PROVIDED MATERIAL
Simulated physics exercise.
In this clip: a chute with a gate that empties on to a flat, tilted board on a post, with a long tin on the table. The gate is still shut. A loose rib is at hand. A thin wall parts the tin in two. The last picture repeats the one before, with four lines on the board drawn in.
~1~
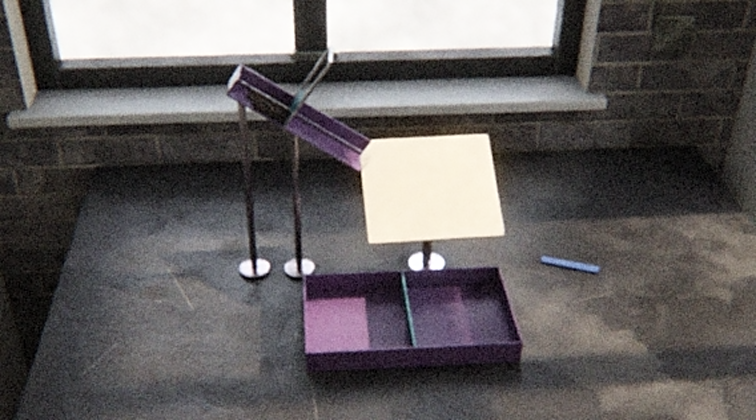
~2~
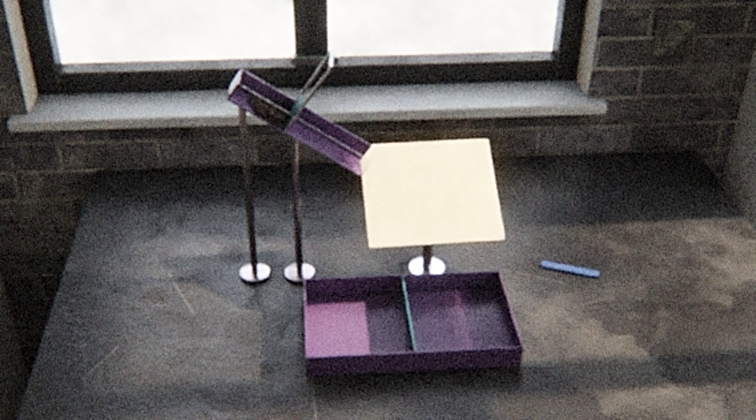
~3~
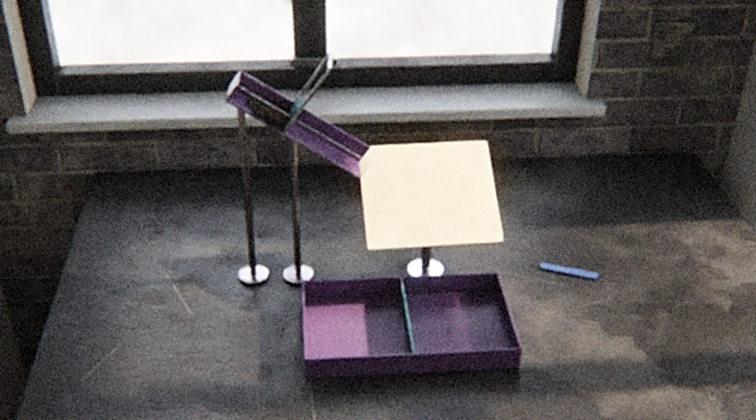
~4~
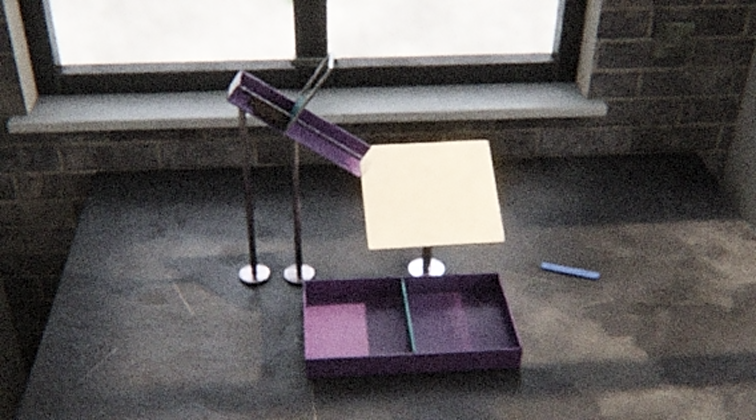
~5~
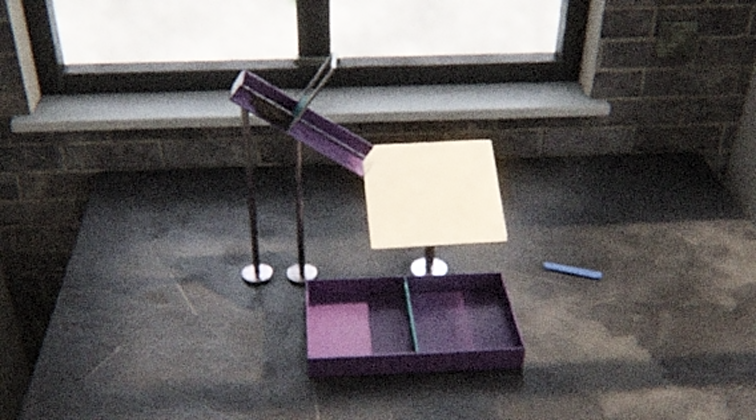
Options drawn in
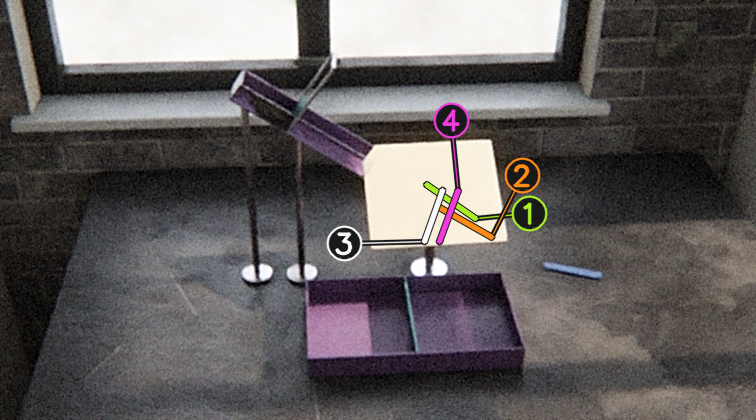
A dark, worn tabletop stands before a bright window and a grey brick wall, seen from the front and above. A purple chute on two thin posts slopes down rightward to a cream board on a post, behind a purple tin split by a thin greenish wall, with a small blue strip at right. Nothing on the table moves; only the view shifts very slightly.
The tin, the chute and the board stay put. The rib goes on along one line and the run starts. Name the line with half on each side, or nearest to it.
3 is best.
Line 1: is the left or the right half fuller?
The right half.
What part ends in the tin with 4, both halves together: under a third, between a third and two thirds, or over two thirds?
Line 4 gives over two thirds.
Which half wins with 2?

---

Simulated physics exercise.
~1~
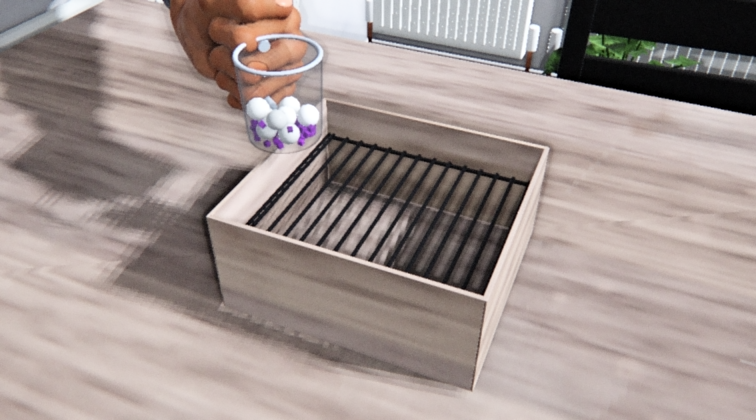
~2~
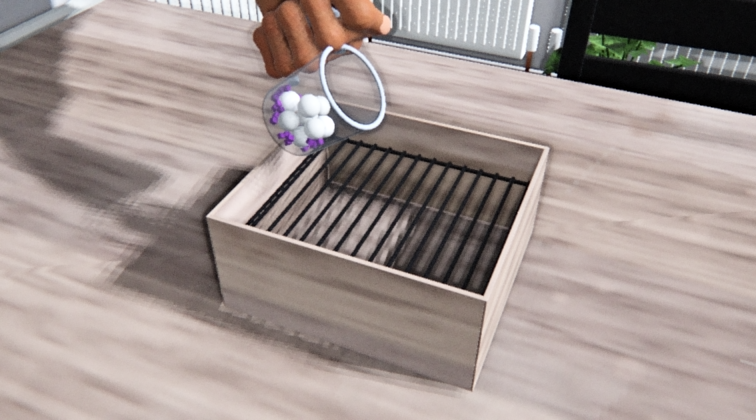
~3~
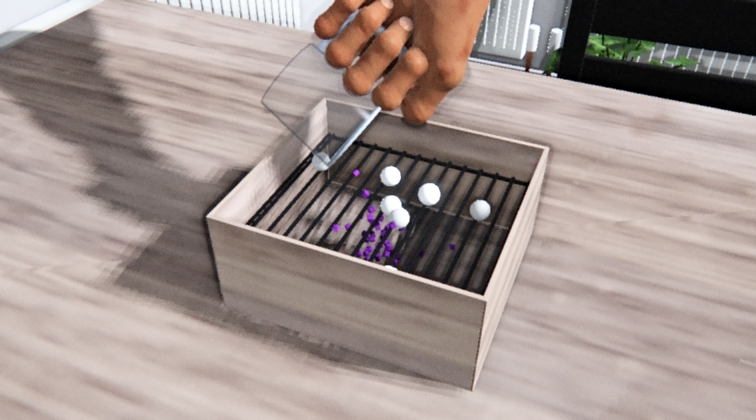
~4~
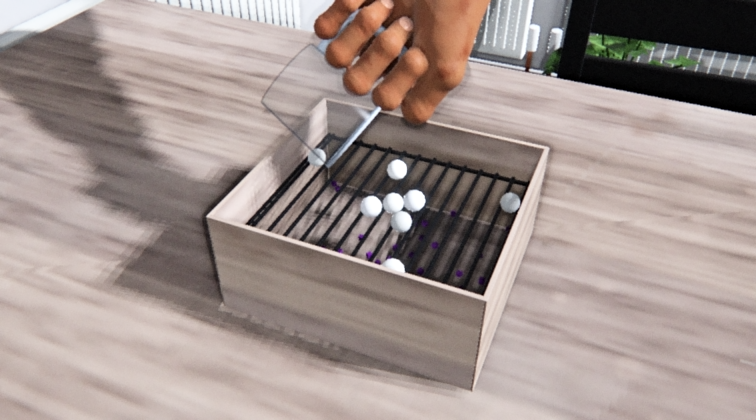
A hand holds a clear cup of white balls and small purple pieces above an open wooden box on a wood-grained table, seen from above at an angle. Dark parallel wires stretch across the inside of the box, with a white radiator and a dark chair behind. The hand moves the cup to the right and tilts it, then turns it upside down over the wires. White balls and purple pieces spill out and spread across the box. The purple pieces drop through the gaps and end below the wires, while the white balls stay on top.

---

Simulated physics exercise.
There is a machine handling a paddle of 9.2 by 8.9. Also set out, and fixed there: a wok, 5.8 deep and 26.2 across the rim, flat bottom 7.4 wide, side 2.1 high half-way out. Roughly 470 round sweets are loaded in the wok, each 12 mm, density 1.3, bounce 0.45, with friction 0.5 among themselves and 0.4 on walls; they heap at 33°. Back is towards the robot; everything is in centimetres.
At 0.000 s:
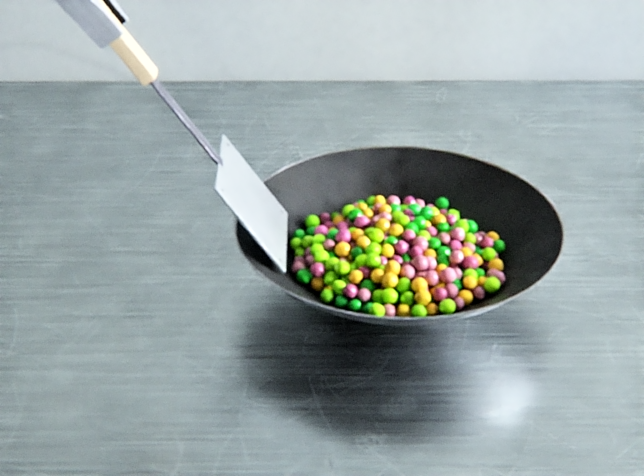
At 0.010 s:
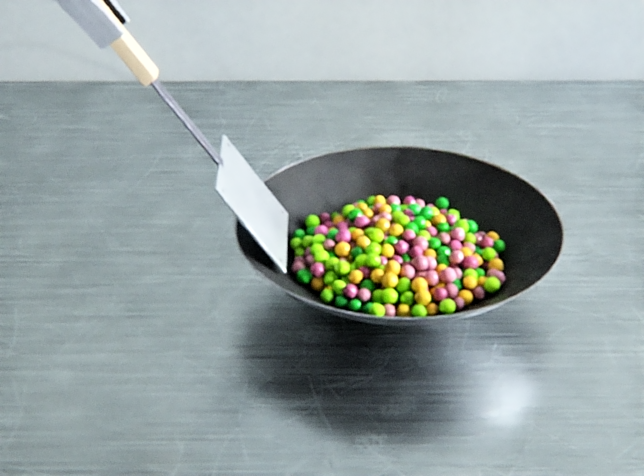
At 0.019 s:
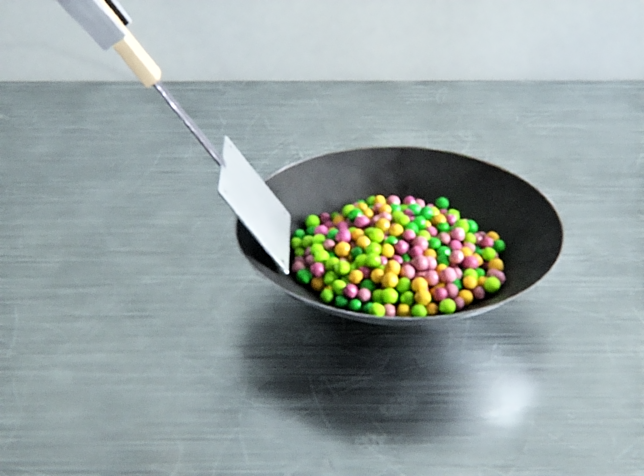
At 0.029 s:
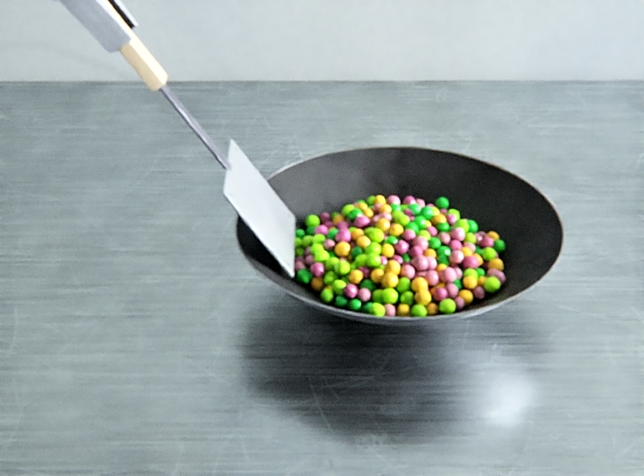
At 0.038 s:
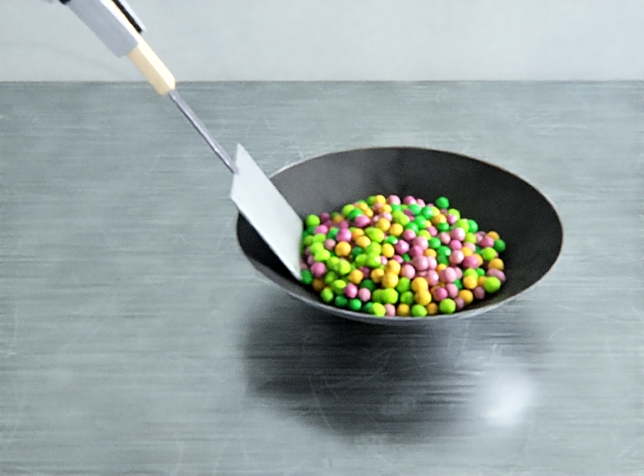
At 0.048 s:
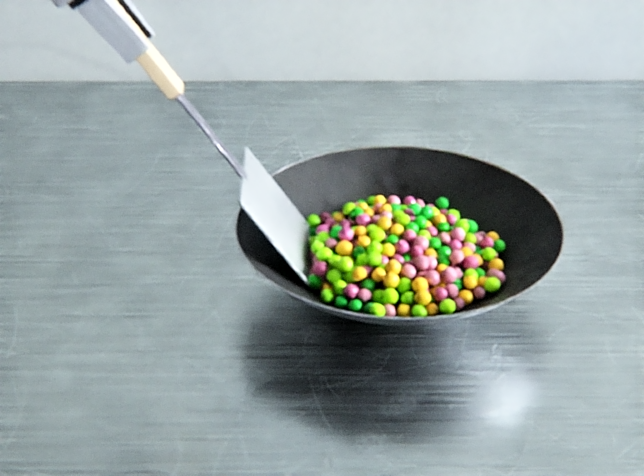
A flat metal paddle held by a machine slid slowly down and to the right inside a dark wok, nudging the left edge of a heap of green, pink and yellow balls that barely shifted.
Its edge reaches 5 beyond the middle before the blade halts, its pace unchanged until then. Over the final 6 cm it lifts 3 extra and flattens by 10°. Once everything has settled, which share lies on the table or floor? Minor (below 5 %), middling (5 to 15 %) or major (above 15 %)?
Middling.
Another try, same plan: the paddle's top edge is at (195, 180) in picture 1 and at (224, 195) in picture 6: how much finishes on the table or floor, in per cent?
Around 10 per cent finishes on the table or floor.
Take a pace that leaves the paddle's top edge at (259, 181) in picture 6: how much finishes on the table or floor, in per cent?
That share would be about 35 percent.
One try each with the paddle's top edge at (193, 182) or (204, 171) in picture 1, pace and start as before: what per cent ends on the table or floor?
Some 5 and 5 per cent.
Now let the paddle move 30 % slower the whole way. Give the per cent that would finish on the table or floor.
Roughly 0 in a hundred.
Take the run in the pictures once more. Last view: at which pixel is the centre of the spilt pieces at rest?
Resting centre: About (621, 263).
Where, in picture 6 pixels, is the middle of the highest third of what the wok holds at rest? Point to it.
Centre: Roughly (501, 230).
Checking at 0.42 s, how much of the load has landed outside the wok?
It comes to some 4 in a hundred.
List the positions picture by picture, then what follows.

TO DO
Transcribe the records above exactly, beginning at the line that contains "One try each" and ending with the line that contains "List the positions", both included, and nothing else.

RESULT BELOW
One try each with the paddle's top edge at (193, 182) or (204, 171) in picture 1, pace and start as before: what per cent ends on the table or floor?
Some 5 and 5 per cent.
Now let the paddle move 30 % slower the whole way. Give the per cent that would finish on the table or floor.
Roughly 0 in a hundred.
Take the run in the pictures once more. Last view: at which pixel is the centre of the spilt pieces at rest?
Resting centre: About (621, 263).
Where, in picture 6 pixels, is the middle of the highest third of what the wok holds at rest? Point to it.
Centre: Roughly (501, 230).
Checking at 0.42 s, how much of the load has landed outside the wok?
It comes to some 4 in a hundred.
List the positions picture by picture, then what follows.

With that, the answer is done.